▶ [Written exercise] Every record below should be written out exactly; pictures stay out.

Dataset records:
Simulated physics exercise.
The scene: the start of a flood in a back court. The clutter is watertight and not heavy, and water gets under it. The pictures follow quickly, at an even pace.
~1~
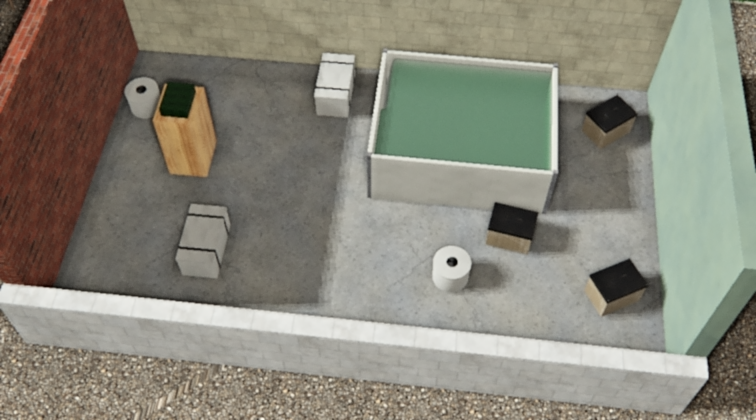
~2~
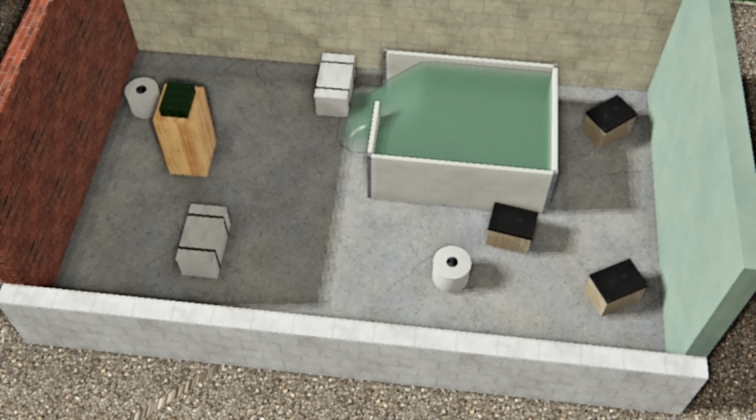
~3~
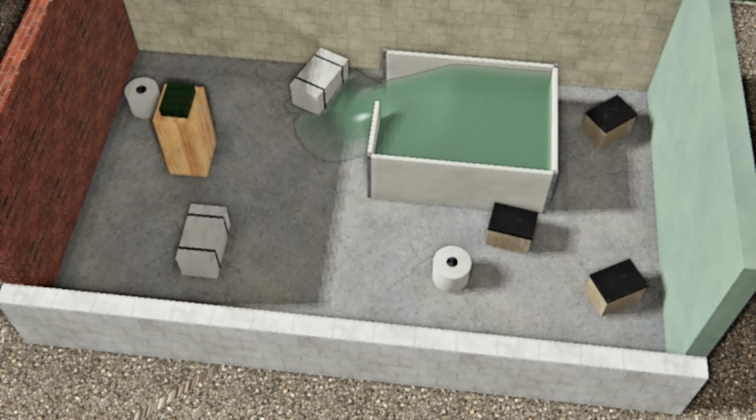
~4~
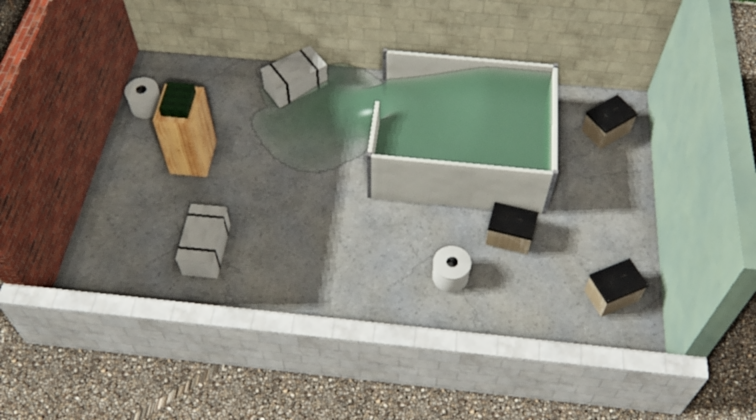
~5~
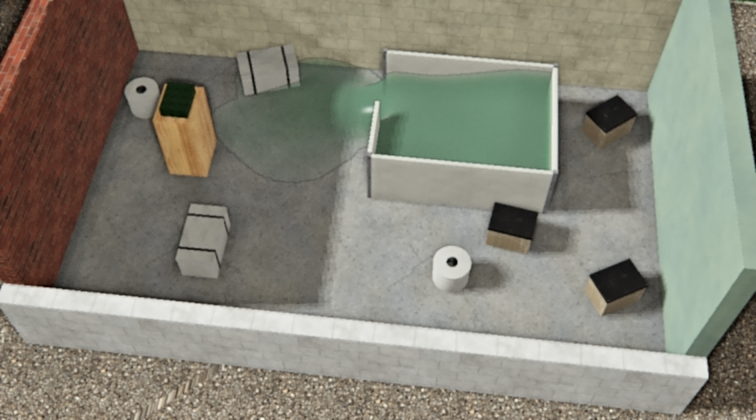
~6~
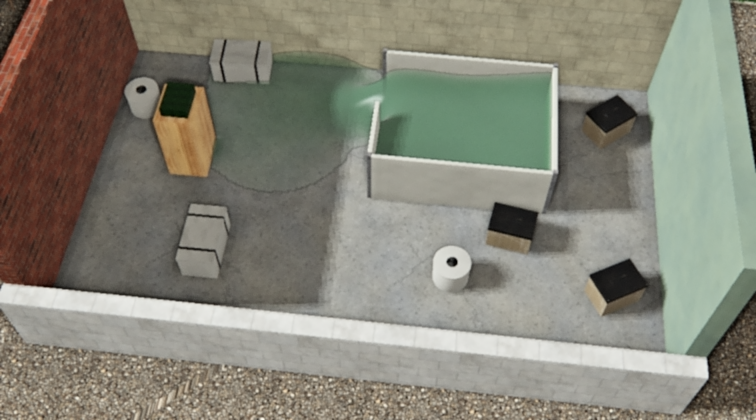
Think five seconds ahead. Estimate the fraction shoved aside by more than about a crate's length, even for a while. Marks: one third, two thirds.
That comes to from one to two thirds.
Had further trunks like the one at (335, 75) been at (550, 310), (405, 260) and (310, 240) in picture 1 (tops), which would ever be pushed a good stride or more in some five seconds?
In turn: Short of that, short of that, yes.
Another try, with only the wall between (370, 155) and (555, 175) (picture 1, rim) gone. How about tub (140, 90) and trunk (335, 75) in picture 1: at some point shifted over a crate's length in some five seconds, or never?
One after the other: Yes, under that.
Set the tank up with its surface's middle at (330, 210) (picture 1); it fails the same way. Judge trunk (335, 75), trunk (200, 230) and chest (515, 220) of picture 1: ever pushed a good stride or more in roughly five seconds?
In turn: Shifted that much, swept aside, less than that.
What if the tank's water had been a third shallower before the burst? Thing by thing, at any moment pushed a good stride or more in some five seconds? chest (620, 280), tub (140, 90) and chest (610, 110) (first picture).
As listed: Short of that, swept aside, never so far.
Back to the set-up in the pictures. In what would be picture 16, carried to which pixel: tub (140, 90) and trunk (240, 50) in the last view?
Near (116, 107) and (150, 27).
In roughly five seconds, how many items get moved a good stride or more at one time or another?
3 of them.
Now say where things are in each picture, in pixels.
The first frame shows a trunk at (335, 76), on the bottom; a tub at (142, 90) rests on the ground; 0 of 7 have shifted.
The second frame shows a trunk at (335, 76) rests on the ground; a tub at (142, 90) rests on the ground; 0 of 7 have shifted.
The third frame shows a trunk at (319, 72) rests on the ground, close to its start; a tub at (142, 90) rests on the ground; 1 of 7 have shifted.
The fourth frame shows a trunk at (294, 67), on the bottom, a stride from its start; a tub at (142, 90), on the bottom; 1 of 7 have shifted.
The fifth frame shows a trunk at (267, 60) rests on the ground, a stride from its start; a tub at (142, 90), on the bottom; 1 of 7 have shifted.
The sixth frame shows a trunk at (240, 52) rests on the ground, a stride from its start; a tub at (142, 90) rests on the ground; 1 of 7 have shifted.
A moment on, 1 of 7 are well off their spots; 0 afloat.
Next, 2 of 7 are well off their spots; 2 afloat.
Later, 3 of 7 are well off their spots; 2 afloat.
In the end, 3 of 7 are well off their spots, and 3 have been at some point; 2 afloat.
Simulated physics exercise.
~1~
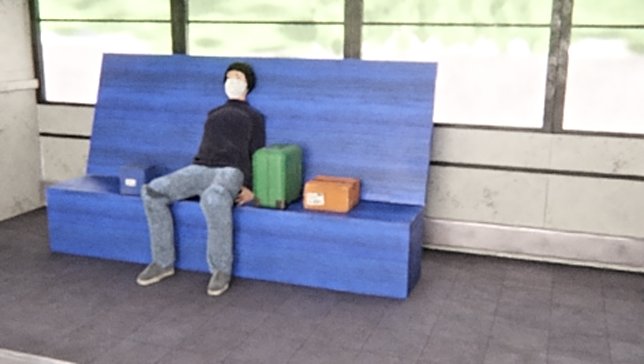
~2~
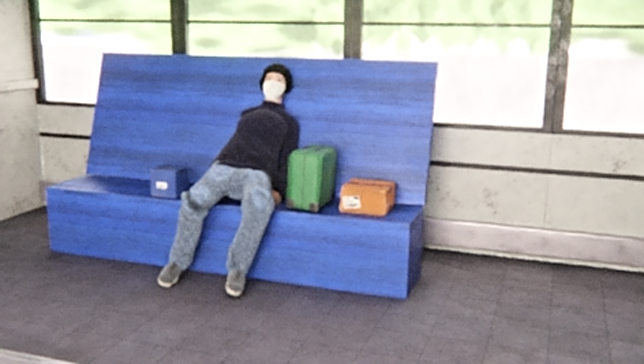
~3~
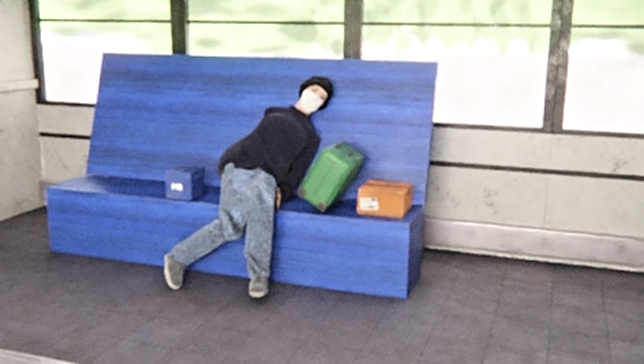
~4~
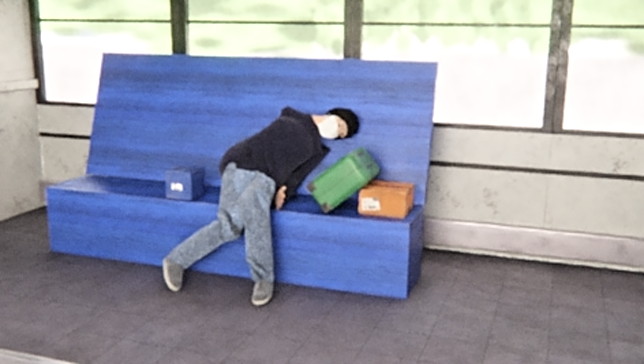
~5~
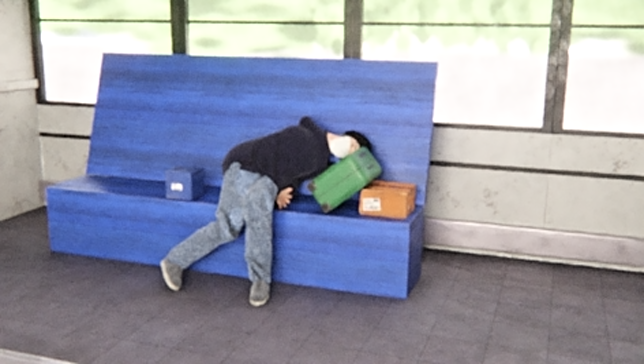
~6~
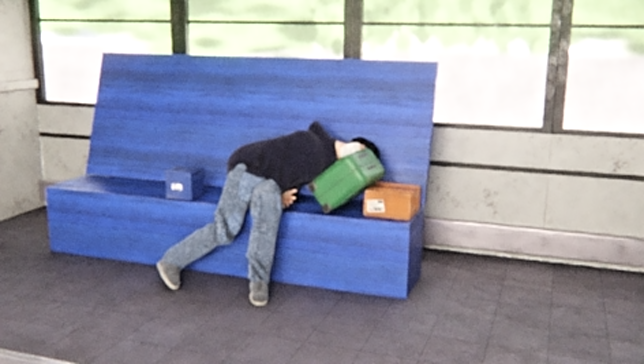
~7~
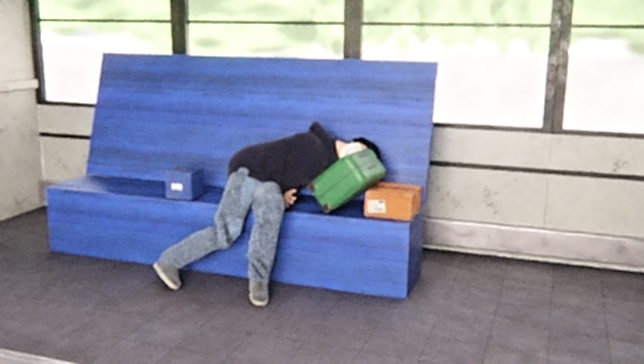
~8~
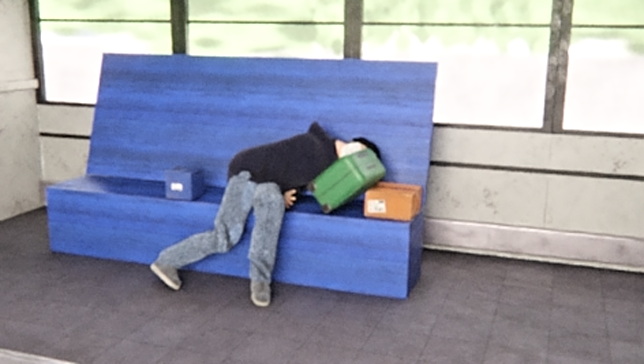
Masked passenger sliding right on a blue bench, tipping the green case and slumping over it, the boxes shifting but staying aboard.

▶ [Answer to the task]
Simulated physics exercise.
The scene: the start of a flood in a back court. The clutter is watertight and not heavy, and water gets under it. The pictures follow quickly, at an even pace.
~1~
~2~
~3~
~4~
~5~
~6~
Think five seconds ahead. Estimate the fraction shoved aside by more than about a crate's length, even for a while. Marks: one third, two thirds.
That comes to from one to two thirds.
Had further trunks like the one at (335, 75) been at (550, 310), (405, 260) and (310, 240) in picture 1 (tops), which would ever be pushed a good stride or more in some five seconds?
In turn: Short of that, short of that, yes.
Another try, with only the wall between (370, 155) and (555, 175) (picture 1, rim) gone. How about tub (140, 90) and trunk (335, 75) in picture 1: at some point shifted over a crate's length in some five seconds, or never?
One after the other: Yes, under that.
Set the tank up with its surface's middle at (330, 210) (picture 1); it fails the same way. Judge trunk (335, 75), trunk (200, 230) and chest (515, 220) of picture 1: ever pushed a good stride or more in roughly five seconds?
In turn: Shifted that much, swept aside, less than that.
What if the tank's water had been a third shallower before the burst? Thing by thing, at any moment pushed a good stride or more in some five seconds? chest (620, 280), tub (140, 90) and chest (610, 110) (first picture).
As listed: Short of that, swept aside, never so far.
Back to the set-up in the pictures. In what would be picture 16, carried to which pixel: tub (140, 90) and trunk (240, 50) in the last view?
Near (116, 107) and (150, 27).
In roughly five seconds, how many items get moved a good stride or more at one time or another?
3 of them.
Now say where things are in each picture, in pixels.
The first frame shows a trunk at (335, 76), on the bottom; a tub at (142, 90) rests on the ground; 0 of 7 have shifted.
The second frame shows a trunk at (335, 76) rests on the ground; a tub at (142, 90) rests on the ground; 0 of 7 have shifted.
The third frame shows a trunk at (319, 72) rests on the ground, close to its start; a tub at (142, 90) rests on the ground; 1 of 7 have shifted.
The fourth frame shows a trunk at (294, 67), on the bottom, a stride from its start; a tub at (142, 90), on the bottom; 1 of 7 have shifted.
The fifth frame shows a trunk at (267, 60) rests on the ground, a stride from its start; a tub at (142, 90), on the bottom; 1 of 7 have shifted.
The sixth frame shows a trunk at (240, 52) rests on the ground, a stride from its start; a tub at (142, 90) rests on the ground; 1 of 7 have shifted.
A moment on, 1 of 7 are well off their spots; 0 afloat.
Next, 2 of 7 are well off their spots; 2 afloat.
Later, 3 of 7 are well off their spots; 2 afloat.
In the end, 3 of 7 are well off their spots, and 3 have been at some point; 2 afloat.
Simulated physics exercise.
~1~
~2~
~3~
~4~
~5~
~6~
~7~
~8~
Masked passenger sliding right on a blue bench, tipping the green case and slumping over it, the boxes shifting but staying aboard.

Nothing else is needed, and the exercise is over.